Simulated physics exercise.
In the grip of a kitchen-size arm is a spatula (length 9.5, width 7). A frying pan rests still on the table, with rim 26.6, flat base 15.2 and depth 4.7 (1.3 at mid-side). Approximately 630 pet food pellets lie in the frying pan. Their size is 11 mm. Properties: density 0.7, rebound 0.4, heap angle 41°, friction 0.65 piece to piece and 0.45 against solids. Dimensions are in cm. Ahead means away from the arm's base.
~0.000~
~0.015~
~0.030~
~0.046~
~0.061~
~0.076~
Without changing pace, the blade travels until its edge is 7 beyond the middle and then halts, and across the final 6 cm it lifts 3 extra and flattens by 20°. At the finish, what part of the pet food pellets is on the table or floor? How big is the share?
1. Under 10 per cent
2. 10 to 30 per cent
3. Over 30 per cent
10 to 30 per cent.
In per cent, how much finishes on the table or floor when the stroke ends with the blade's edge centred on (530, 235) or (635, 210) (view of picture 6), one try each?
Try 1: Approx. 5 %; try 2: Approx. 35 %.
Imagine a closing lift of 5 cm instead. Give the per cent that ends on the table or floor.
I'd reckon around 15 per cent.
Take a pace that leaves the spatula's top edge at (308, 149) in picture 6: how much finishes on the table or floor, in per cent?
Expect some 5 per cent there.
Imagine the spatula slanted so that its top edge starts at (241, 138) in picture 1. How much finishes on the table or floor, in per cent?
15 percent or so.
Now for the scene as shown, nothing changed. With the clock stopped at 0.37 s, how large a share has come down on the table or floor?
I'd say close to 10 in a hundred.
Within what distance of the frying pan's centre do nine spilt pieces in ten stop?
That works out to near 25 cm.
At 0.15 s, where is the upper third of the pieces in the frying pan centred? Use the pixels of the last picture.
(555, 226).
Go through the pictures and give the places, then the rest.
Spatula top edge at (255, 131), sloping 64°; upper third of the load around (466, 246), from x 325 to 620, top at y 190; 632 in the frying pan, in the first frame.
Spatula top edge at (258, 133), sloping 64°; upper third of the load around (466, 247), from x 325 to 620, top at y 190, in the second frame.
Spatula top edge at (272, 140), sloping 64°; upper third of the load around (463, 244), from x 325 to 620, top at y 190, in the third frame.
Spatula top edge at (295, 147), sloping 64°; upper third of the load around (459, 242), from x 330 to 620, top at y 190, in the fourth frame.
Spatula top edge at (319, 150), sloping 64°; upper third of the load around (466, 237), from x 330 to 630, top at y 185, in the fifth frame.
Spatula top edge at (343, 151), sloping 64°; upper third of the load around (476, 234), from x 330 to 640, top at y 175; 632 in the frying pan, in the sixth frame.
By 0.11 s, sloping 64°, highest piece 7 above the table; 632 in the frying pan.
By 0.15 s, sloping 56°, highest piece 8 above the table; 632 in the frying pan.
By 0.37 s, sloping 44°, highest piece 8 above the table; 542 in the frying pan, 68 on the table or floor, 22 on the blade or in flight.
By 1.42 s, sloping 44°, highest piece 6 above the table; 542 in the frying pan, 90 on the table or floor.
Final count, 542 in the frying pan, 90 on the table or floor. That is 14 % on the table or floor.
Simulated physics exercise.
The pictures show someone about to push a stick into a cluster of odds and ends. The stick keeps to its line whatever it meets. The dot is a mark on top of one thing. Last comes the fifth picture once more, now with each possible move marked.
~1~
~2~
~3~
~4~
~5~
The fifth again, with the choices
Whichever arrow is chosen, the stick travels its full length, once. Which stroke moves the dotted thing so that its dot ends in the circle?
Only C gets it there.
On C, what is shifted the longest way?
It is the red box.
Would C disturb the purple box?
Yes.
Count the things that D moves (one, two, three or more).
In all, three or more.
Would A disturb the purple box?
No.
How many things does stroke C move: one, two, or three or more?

- - -

→ Given exercise: Reproduce the entire listing word for word.

→ Worked answer:
Simulated physics exercise.
In the grip of a kitchen-size arm is a spatula (length 9.5, width 7). A frying pan rests still on the table, with rim 26.6, flat base 15.2 and depth 4.7 (1.3 at mid-side). Approximately 630 pet food pellets lie in the frying pan. Their size is 11 mm. Properties: density 0.7, rebound 0.4, heap angle 41°, friction 0.65 piece to piece and 0.45 against solids. Dimensions are in cm. Ahead means away from the arm's base.
~0.000~
~0.015~
~0.030~
~0.046~
~0.061~
~0.076~
Without changing pace, the blade travels until its edge is 7 beyond the middle and then halts, and across the final 6 cm it lifts 3 extra and flattens by 20°. At the finish, what part of the pet food pellets is on the table or floor? How big is the share?
1. Under 10 per cent
2. 10 to 30 per cent
3. Over 30 per cent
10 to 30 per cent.
In per cent, how much finishes on the table or floor when the stroke ends with the blade's edge centred on (530, 235) or (635, 210) (view of picture 6), one try each?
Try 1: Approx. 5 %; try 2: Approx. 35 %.
Imagine a closing lift of 5 cm instead. Give the per cent that ends on the table or floor.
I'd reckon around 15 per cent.
Take a pace that leaves the spatula's top edge at (308, 149) in picture 6: how much finishes on the table or floor, in per cent?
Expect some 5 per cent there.
Imagine the spatula slanted so that its top edge starts at (241, 138) in picture 1. How much finishes on the table or floor, in per cent?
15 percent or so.
Now for the scene as shown, nothing changed. With the clock stopped at 0.37 s, how large a share has come down on the table or floor?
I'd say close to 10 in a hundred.
Within what distance of the frying pan's centre do nine spilt pieces in ten stop?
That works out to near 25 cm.
At 0.15 s, where is the upper third of the pieces in the frying pan centred? Use the pixels of the last picture.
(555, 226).
Go through the pictures and give the places, then the rest.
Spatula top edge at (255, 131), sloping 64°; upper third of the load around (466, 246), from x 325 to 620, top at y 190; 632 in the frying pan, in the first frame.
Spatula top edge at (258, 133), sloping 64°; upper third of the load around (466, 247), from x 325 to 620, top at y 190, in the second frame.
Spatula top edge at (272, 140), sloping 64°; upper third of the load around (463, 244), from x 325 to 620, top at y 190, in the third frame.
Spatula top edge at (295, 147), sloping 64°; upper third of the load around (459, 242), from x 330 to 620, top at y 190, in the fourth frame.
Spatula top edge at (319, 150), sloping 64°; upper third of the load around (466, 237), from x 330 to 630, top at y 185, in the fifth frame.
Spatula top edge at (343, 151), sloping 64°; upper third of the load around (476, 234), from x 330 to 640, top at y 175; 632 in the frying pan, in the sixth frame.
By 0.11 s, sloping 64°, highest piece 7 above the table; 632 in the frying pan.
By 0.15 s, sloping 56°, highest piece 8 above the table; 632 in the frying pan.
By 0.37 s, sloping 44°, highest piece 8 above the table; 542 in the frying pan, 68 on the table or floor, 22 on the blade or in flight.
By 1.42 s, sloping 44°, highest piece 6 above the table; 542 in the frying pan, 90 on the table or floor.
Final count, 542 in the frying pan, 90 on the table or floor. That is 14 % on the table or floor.
Simulated physics exercise.
The pictures show someone about to push a stick into a cluster of odds and ends. The stick keeps to its line whatever it meets. The dot is a mark on top of one thing. Last comes the fifth picture once more, now with each possible move marked.
~1~
~2~
~3~
~4~
~5~
The fifth again, with the choices
Whichever arrow is chosen, the stick travels its full length, once. Which stroke moves the dotted thing so that its dot ends in the circle?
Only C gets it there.
On C, what is shifted the longest way?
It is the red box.
Would C disturb the purple box?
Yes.
Count the things that D moves (one, two, three or more).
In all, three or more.
Would A disturb the purple box?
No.
How many things does stroke C move: one, two, or three or more?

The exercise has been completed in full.